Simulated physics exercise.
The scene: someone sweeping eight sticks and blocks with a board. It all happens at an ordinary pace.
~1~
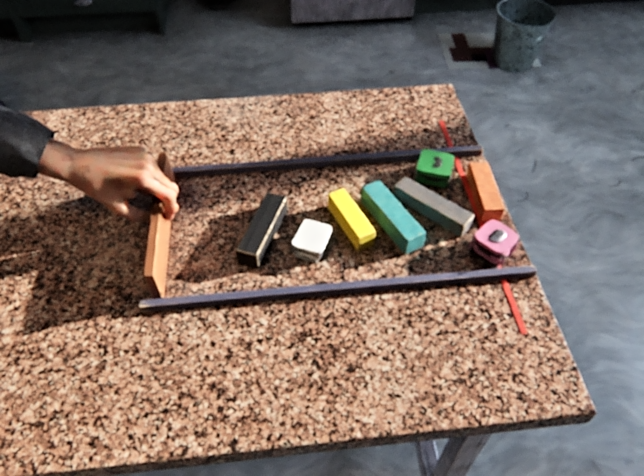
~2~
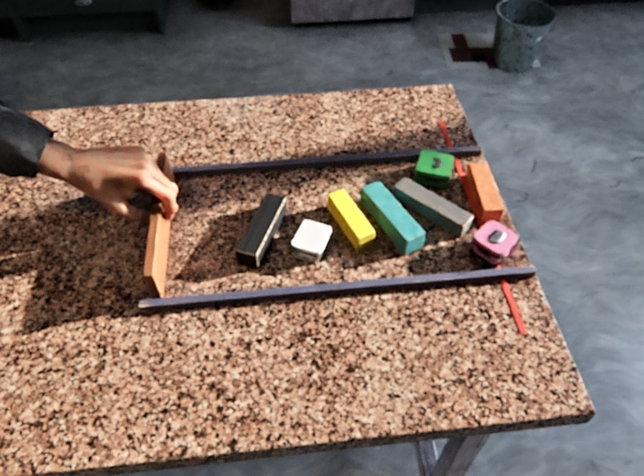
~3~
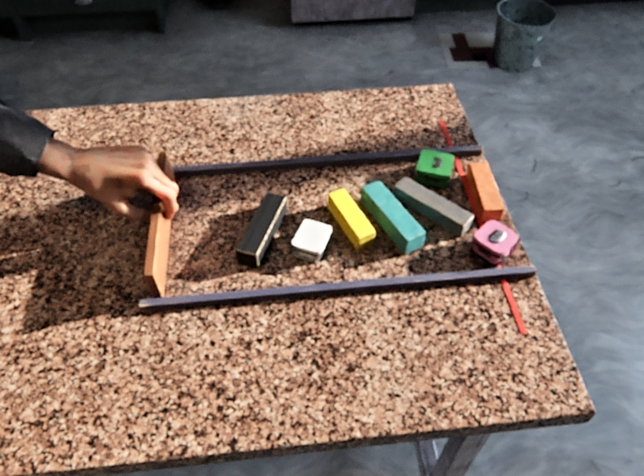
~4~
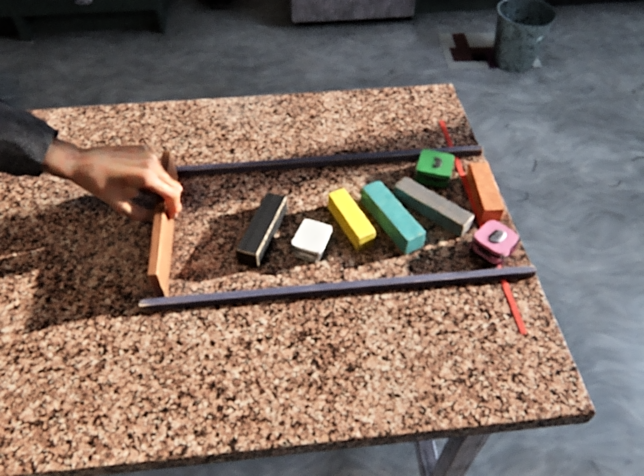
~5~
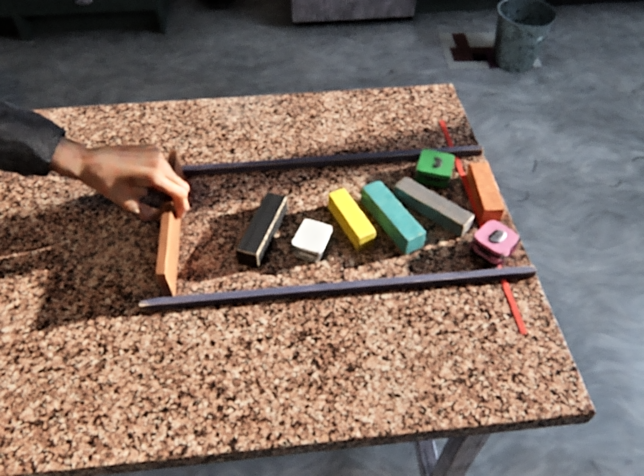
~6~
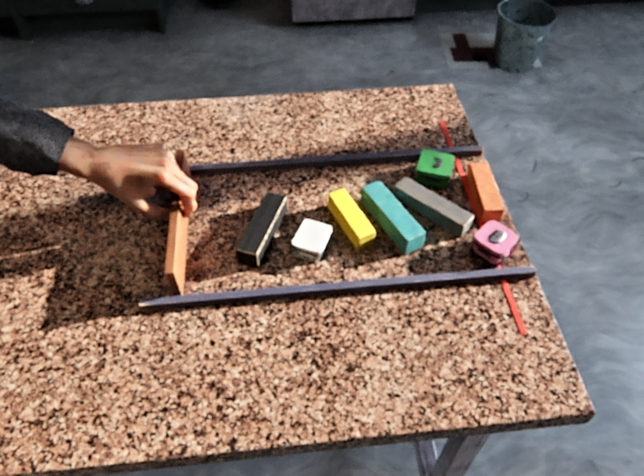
The clip opens on a speckled tabletop where a hand holds an upright orange board at the left, between two dark rails, with colourful sticks and blocks lying to the right. The hand stays nearly still, then slides the board slightly right, while the pieces remain in place.
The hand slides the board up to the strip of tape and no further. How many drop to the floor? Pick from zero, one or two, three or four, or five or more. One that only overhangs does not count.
Here the number that fall off is five or more.
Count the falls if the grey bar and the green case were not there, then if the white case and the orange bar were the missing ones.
Fallen: 5, and 2 in the other try.
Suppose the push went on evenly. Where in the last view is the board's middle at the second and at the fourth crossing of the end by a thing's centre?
At (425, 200) for the second, at (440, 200) for the fourth.
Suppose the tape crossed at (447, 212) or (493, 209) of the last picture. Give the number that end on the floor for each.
Try by try, 4 and 7.
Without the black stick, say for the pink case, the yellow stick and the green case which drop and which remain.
The pink case comes down, the yellow stick stays on, the green case goes over.
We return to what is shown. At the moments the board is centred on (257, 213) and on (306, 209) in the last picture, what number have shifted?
First 1, then 3.
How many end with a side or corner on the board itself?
That makes 1.
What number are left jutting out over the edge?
That would be 1.
Soon after, none off yet; orange bar at rest near (484, 192); pink case at rest near (494, 244); green case at rest near (435, 170).
Then, none off yet; orange bar at rest near (484, 192); pink case at rest near (494, 244); green case moving near (440, 168).
Further on, one off so far; orange bar falling near (505, 265); pink case moved about its own width near (524, 246); green case tipped a little near (493, 158).
At rest, the number that fall off is five or more; fallen, yellow stick, turquoise bar, grey bar, green case, pink case and orange bar.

_____

In your copy, leave out the pictures and reproduce the material above exactly.

Full output:
Simulated physics exercise.
The scene: someone sweeping eight sticks and blocks with a board. It all happens at an ordinary pace.
~1~
~2~
~3~
~4~
~5~
~6~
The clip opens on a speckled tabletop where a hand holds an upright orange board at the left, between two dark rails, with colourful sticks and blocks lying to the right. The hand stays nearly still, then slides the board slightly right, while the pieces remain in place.
The hand slides the board up to the strip of tape and no further. How many drop to the floor? Pick from zero, one or two, three or four, or five or more. One that only overhangs does not count.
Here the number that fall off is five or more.
Count the falls if the grey bar and the green case were not there, then if the white case and the orange bar were the missing ones.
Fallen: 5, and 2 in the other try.
Suppose the push went on evenly. Where in the last view is the board's middle at the second and at the fourth crossing of the end by a thing's centre?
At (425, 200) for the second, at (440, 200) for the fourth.
Suppose the tape crossed at (447, 212) or (493, 209) of the last picture. Give the number that end on the floor for each.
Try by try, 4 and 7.
Without the black stick, say for the pink case, the yellow stick and the green case which drop and which remain.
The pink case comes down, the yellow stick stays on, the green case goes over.
We return to what is shown. At the moments the board is centred on (257, 213) and on (306, 209) in the last picture, what number have shifted?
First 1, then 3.
How many end with a side or corner on the board itself?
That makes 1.
What number are left jutting out over the edge?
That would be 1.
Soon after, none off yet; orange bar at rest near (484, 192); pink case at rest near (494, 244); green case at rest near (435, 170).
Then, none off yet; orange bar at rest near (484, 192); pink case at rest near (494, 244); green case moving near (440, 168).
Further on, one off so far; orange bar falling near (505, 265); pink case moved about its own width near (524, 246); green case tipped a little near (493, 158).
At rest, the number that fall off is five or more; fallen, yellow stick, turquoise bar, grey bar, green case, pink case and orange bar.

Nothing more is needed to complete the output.